* [PROVIDED DATA]:
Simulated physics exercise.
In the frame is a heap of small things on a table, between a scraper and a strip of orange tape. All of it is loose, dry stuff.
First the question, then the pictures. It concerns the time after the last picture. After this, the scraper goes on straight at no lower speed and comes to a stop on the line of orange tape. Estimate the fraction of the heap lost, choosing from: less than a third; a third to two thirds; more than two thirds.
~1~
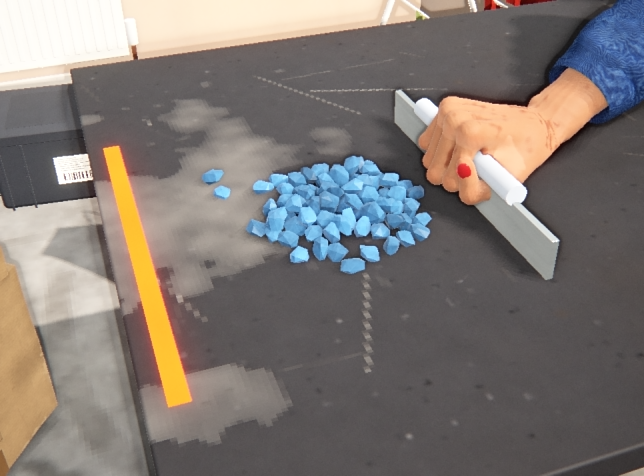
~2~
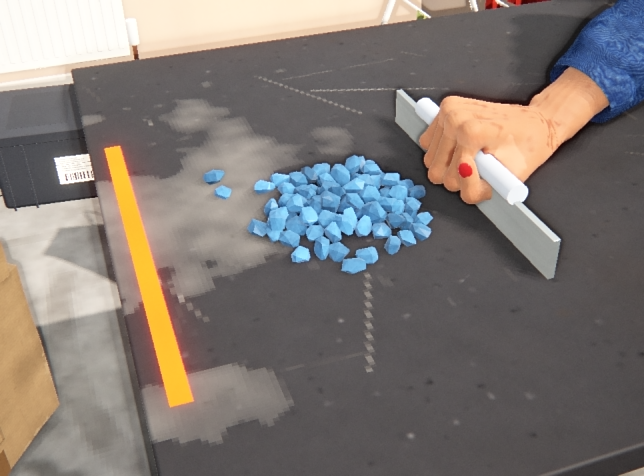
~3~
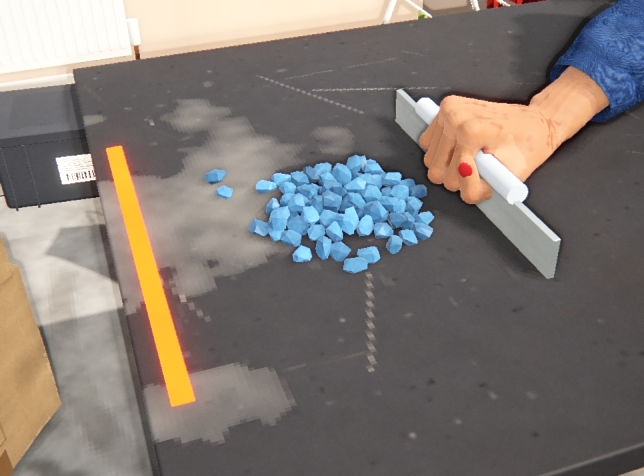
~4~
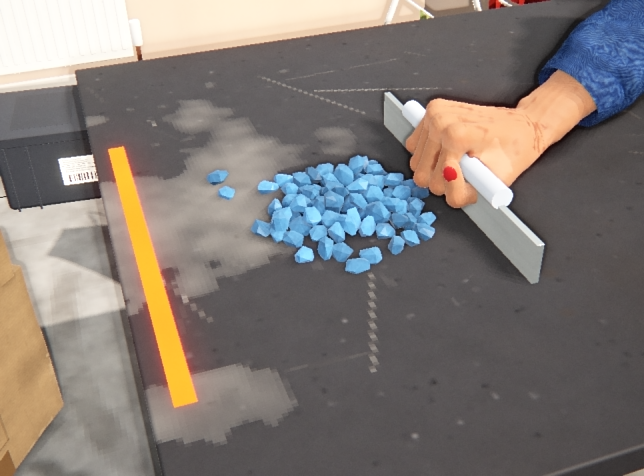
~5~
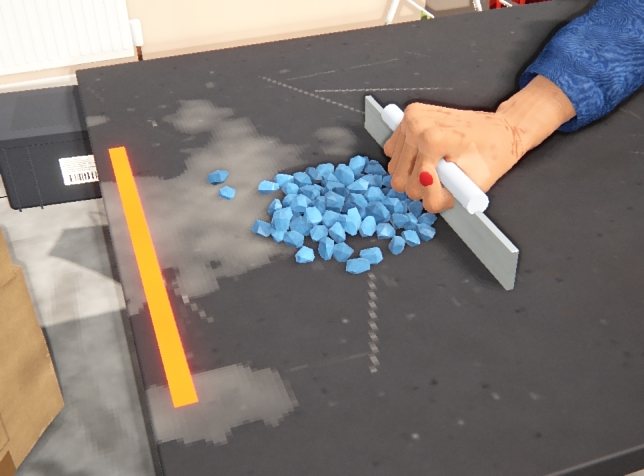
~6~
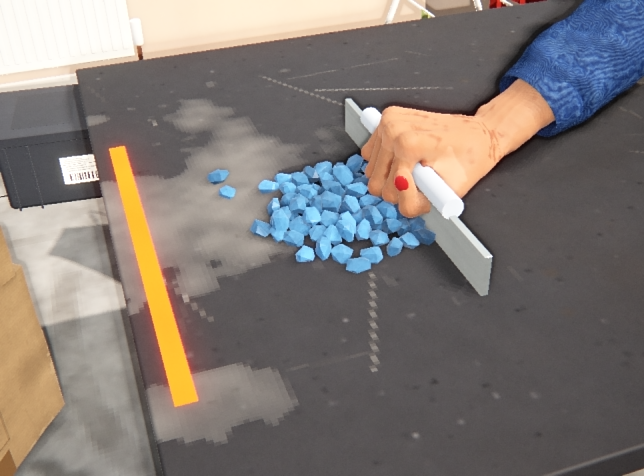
So the amount that goes over the end is past two thirds, I'd say.
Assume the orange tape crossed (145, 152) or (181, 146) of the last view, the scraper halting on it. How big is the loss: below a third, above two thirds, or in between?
Result 1: One to two thirds. Result 2: Less than a third.
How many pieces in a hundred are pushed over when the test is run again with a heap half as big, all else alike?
That works out to something like 80 percent.
Just after the last frame, scraper still moving, near (271, 191); heap all on the table, its front near (166, 272).
A moment on, scraper stopped at the orange tape; heap the larger part over the edge.
When it is over, scraper stopped at the orange tape; heap the larger part over the edge.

* [EXERCISE DESCRIPTION]: Copy each line exactly, and leave the pictures out of your copy.

* [SOLUTION FOR THIS EXERCISE]:
Simulated physics exercise.
In the frame is a heap of small things on a table, between a scraper and a strip of orange tape. All of it is loose, dry stuff.
First the question, then the pictures. It concerns the time after the last picture. After this, the scraper goes on straight at no lower speed and comes to a stop on the line of orange tape. Estimate the fraction of the heap lost, choosing from: less than a third; a third to two thirds; more than two thirds.
~1~
~2~
~3~
~4~
~5~
~6~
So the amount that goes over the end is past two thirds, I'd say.
Assume the orange tape crossed (145, 152) or (181, 146) of the last view, the scraper halting on it. How big is the loss: below a third, above two thirds, or in between?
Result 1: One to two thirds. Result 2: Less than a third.
How many pieces in a hundred are pushed over when the test is run again with a heap half as big, all else alike?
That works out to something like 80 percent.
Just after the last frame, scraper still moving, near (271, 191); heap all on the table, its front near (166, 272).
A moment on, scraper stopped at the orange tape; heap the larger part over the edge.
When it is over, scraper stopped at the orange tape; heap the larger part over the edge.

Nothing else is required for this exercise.